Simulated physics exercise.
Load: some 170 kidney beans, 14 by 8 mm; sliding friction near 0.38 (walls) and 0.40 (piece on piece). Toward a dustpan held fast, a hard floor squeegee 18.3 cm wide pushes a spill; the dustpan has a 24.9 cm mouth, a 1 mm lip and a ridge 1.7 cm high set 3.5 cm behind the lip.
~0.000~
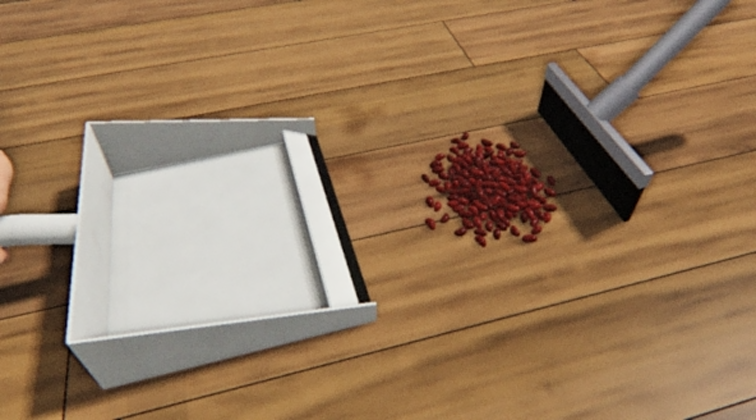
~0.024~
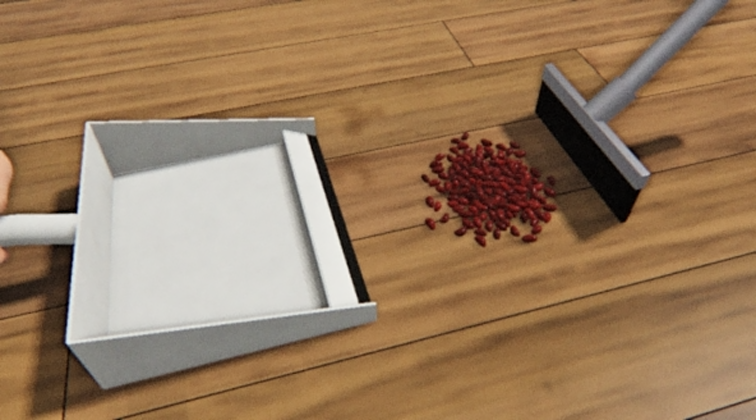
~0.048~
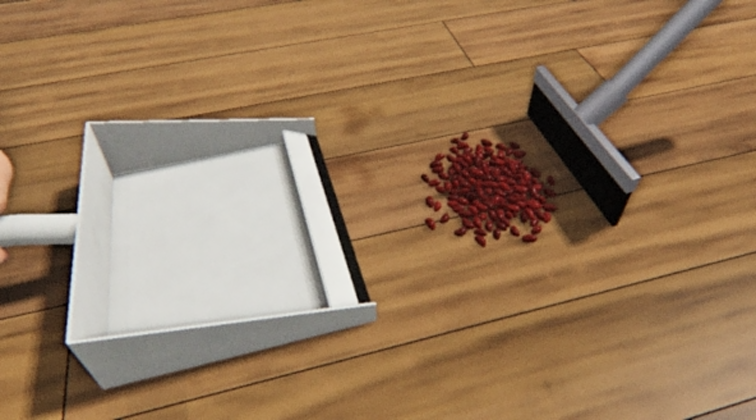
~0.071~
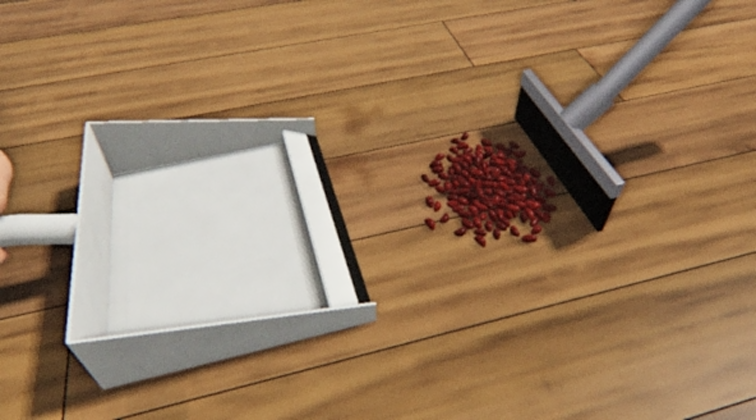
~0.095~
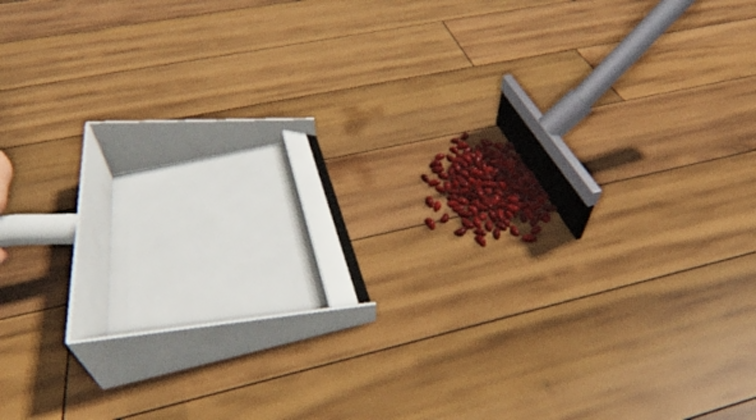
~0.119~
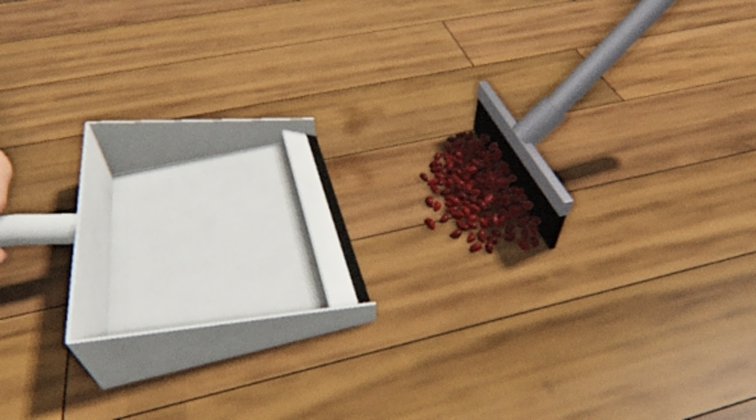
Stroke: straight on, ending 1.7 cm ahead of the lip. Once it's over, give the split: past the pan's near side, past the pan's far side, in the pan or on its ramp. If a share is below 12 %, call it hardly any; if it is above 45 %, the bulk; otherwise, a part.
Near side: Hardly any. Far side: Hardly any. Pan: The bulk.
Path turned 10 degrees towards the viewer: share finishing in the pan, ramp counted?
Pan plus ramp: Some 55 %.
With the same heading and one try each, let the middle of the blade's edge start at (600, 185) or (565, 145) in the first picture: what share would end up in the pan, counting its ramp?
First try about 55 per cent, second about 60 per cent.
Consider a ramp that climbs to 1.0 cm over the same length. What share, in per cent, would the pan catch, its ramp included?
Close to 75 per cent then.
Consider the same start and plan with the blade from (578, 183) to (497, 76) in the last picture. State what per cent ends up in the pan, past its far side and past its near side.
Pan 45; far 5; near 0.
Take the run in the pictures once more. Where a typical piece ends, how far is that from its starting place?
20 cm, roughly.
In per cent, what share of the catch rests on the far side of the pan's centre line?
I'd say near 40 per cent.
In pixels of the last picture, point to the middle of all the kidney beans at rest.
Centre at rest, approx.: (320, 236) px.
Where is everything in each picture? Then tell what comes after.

* * * *

◆ Task statement
Copy all the data exactly as written, but skip any picture.

◆ Completed exercise
Simulated physics exercise.
Load: some 170 kidney beans, 14 by 8 mm; sliding friction near 0.38 (walls) and 0.40 (piece on piece). Toward a dustpan held fast, a hard floor squeegee 18.3 cm wide pushes a spill; the dustpan has a 24.9 cm mouth, a 1 mm lip and a ridge 1.7 cm high set 3.5 cm behind the lip.
~0.000~
~0.024~
~0.048~
~0.071~
~0.095~
~0.119~
Stroke: straight on, ending 1.7 cm ahead of the lip. Once it's over, give the split: past the pan's near side, past the pan's far side, in the pan or on its ramp. If a share is below 12 %, call it hardly any; if it is above 45 %, the bulk; otherwise, a part.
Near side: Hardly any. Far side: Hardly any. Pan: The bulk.
Path turned 10 degrees towards the viewer: share finishing in the pan, ramp counted?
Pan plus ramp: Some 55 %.
With the same heading and one try each, let the middle of the blade's edge start at (600, 185) or (565, 145) in the first picture: what share would end up in the pan, counting its ramp?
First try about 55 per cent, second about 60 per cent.
Consider a ramp that climbs to 1.0 cm over the same length. What share, in per cent, would the pan catch, its ramp included?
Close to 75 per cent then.
Consider the same start and plan with the blade from (578, 183) to (497, 76) in the last picture. State what per cent ends up in the pan, past its far side and past its near side.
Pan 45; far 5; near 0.
Take the run in the pictures once more. Where a typical piece ends, how far is that from its starting place?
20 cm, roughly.
In per cent, what share of the catch rests on the far side of the pan's centre line?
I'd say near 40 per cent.
In pixels of the last picture, point to the middle of all the kidney beans at rest.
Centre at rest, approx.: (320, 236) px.
Where is everything in each picture? Then tell what comes after.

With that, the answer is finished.